**Challenge**
Report, word for word, every line of the material that contains "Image".

::::::

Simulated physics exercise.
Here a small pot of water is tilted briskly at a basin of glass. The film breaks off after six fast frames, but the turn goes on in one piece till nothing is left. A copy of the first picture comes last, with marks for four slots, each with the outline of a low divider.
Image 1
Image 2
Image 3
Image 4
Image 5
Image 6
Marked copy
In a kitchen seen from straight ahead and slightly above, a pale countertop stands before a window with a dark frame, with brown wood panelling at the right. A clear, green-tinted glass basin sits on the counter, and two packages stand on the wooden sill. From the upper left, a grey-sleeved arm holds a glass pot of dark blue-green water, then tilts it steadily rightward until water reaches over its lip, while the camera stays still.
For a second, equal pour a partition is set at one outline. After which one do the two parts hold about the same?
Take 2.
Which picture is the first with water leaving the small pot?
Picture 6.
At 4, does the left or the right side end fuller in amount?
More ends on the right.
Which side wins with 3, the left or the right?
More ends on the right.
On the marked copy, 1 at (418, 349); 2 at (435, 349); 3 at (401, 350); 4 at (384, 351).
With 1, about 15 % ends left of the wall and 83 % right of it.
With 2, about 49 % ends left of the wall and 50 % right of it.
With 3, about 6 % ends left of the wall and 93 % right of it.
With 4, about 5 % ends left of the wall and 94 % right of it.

::::::

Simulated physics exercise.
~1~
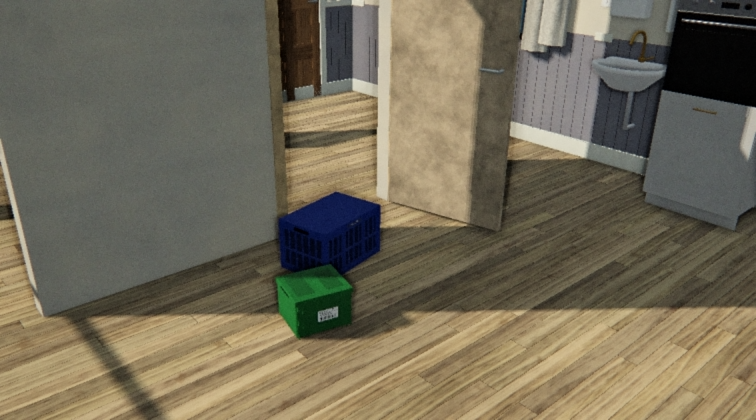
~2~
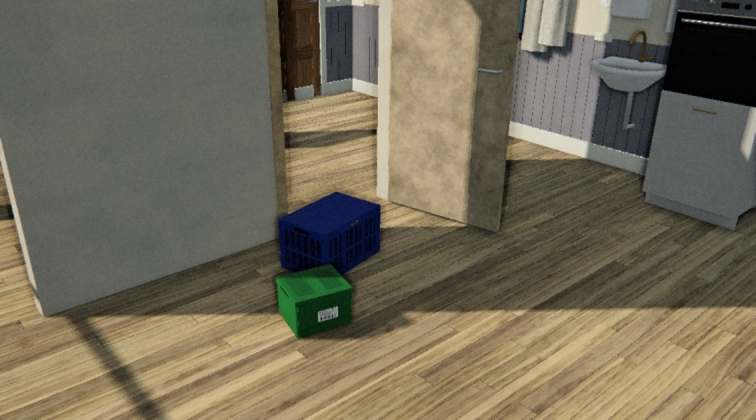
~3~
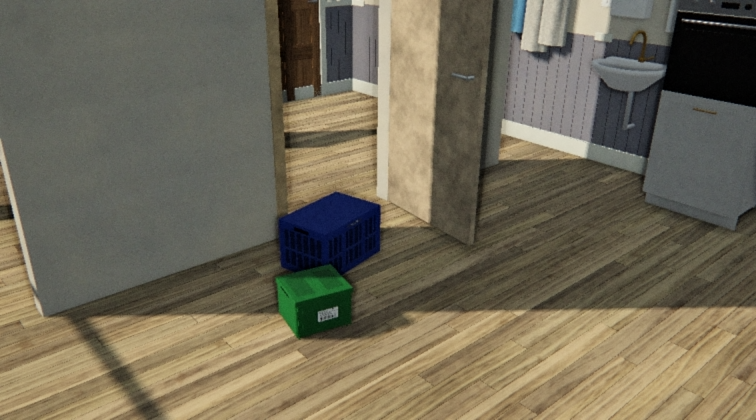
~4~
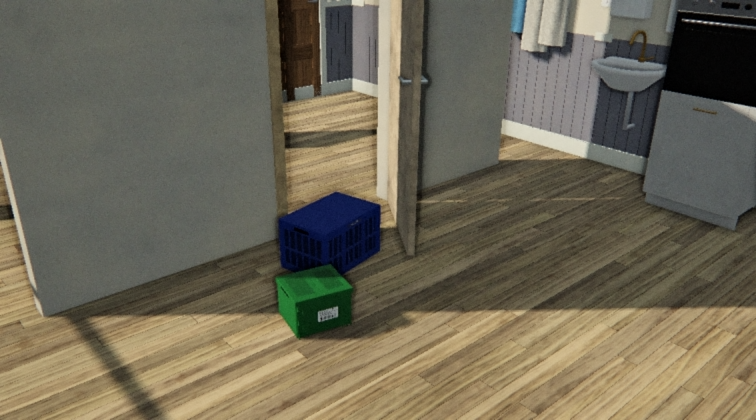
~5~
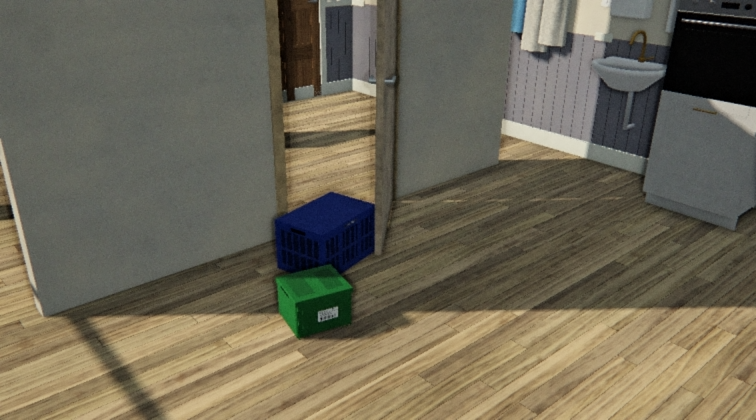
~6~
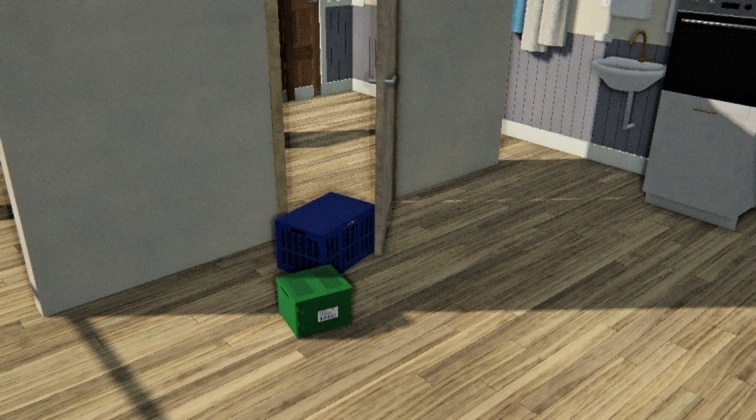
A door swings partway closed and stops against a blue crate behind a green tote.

::::::

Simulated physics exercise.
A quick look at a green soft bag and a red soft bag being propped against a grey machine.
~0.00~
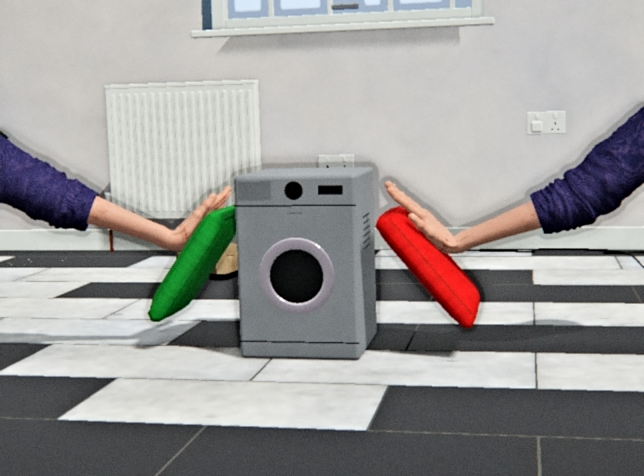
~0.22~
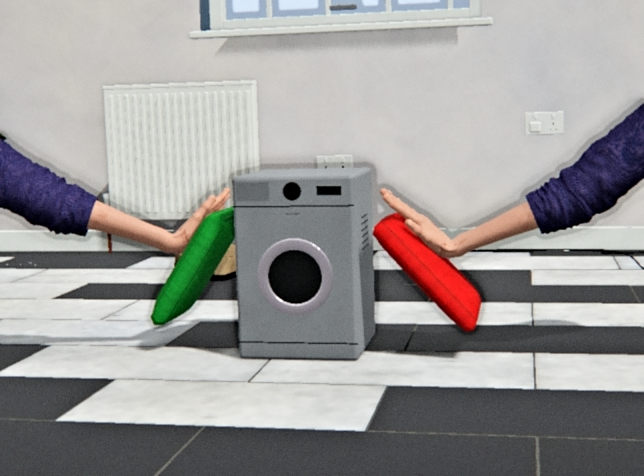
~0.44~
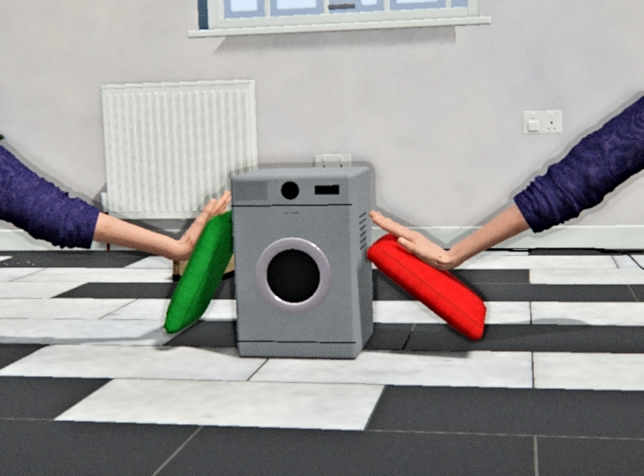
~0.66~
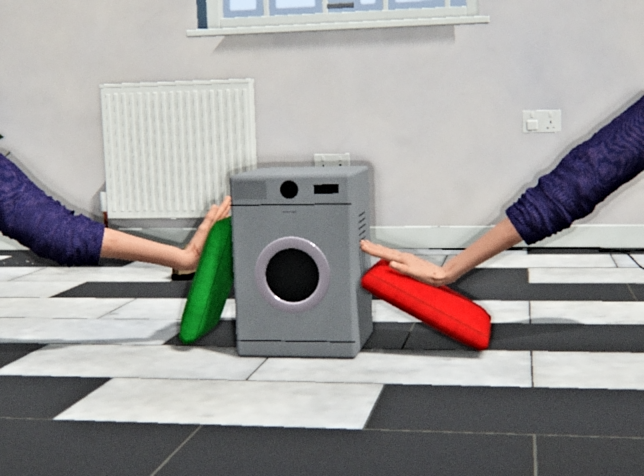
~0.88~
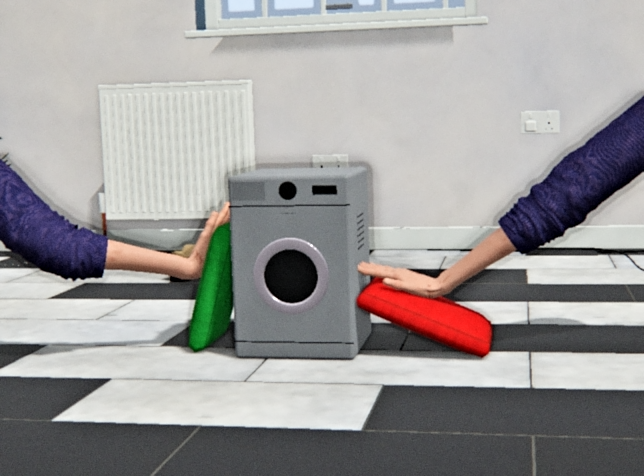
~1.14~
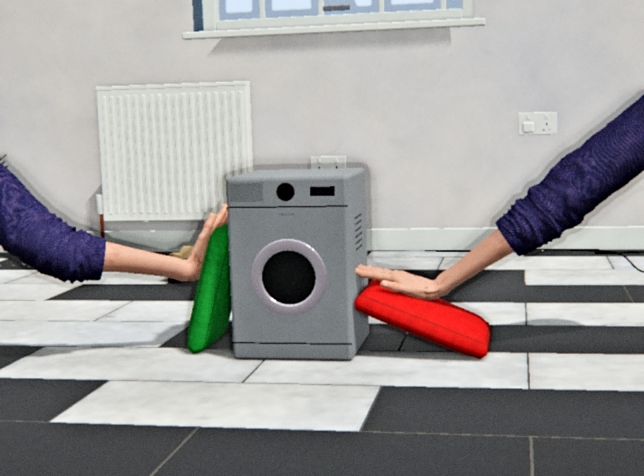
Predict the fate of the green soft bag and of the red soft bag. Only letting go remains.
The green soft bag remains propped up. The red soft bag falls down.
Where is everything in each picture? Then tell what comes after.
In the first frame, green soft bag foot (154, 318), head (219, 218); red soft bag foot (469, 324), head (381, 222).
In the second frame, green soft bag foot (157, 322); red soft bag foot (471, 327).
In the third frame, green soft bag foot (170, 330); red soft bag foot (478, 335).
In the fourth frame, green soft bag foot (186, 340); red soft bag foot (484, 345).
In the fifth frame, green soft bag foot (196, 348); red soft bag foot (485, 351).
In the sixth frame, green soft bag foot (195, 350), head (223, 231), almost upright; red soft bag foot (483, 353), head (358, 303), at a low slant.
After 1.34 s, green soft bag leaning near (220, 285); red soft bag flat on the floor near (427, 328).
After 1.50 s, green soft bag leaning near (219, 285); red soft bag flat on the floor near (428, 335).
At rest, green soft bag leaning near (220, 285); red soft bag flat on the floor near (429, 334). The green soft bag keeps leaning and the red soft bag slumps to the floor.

::::::

**Answer to the problem**
Image 1
Image 2
Image 3
Image 4
Image 5
Image 6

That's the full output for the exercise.